> [Data section]:
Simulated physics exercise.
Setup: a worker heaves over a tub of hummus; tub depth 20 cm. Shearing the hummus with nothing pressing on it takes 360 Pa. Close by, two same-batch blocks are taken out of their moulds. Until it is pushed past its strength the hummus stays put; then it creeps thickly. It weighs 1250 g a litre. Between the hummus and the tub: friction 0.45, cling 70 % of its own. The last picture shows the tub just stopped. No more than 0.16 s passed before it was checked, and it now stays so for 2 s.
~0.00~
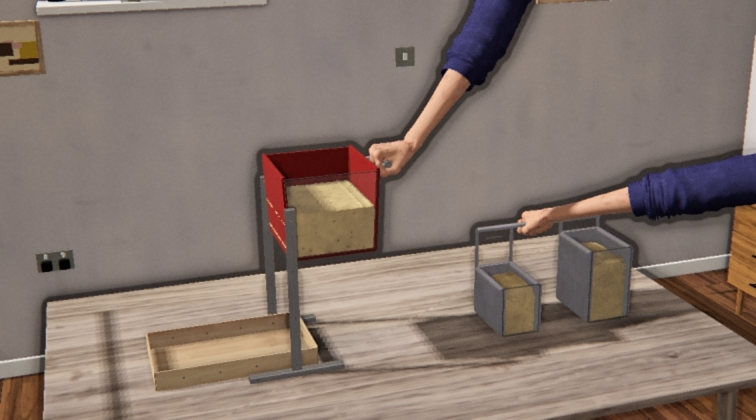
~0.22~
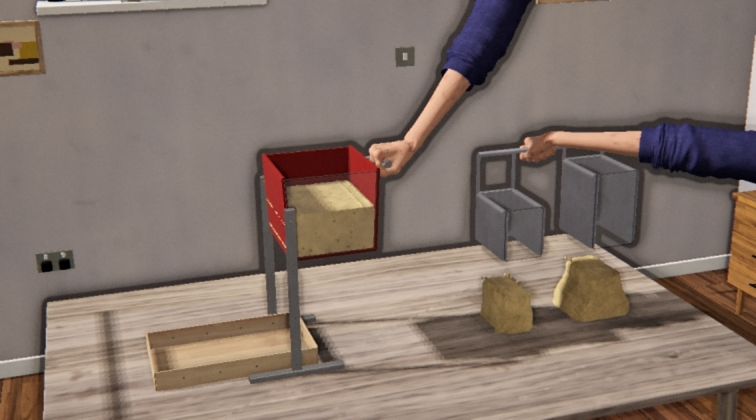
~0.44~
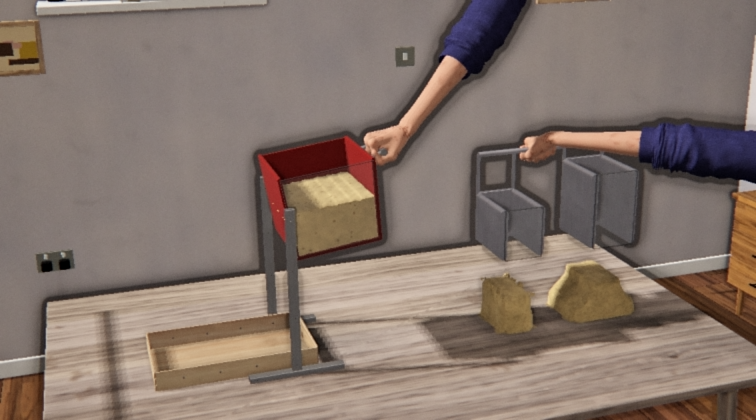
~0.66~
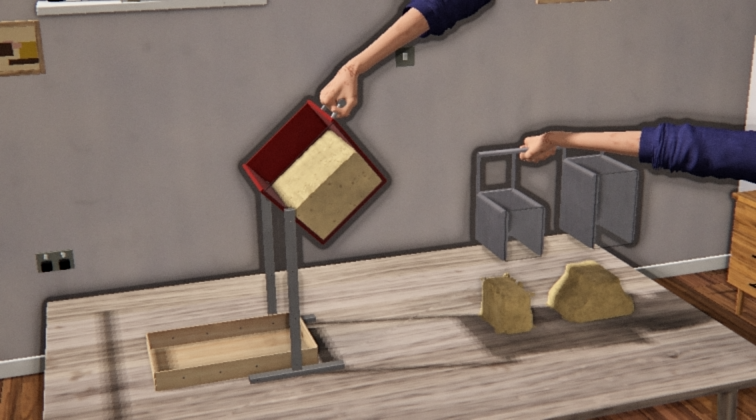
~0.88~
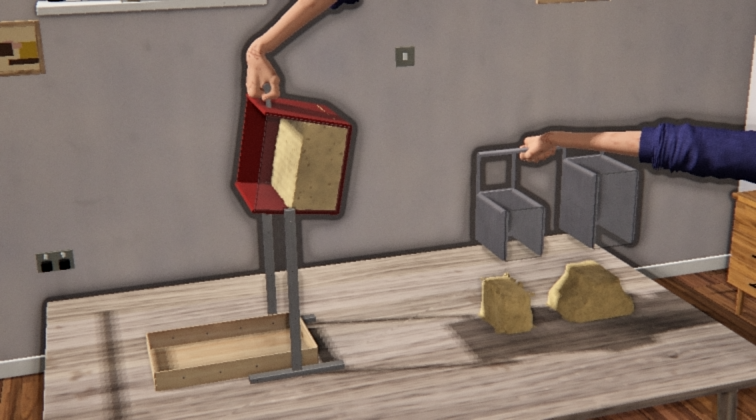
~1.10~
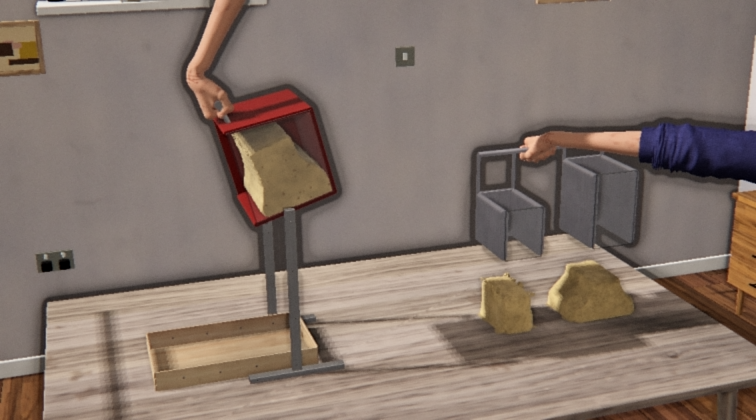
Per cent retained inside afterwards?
Retained: About 0 %.
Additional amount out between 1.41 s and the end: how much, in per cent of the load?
I'd say close to 35 in a hundred.
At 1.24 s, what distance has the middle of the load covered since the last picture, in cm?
About 9 cm.
After 1.24 s, the tub is at 104 degrees and holds 63 %.
After 1.41 s, the tub is at 104 degrees and holds 35 %.
After 1.58 s, the tub is at 104 degrees and holds 22 %.
After 1.75 s, the tub is at 104 degrees and holds 3 %.
After 3.10 s, the tub is at 104 degrees and holds 0 %.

> [Work to be completed]: Your task is to reproduce, exactly and exclusively, the lines from the one holding "At 1.24 s, what" through the final line of the listing.

> [Correct answer]:
At 1.24 s, what distance has the middle of the load covered since the last picture, in cm?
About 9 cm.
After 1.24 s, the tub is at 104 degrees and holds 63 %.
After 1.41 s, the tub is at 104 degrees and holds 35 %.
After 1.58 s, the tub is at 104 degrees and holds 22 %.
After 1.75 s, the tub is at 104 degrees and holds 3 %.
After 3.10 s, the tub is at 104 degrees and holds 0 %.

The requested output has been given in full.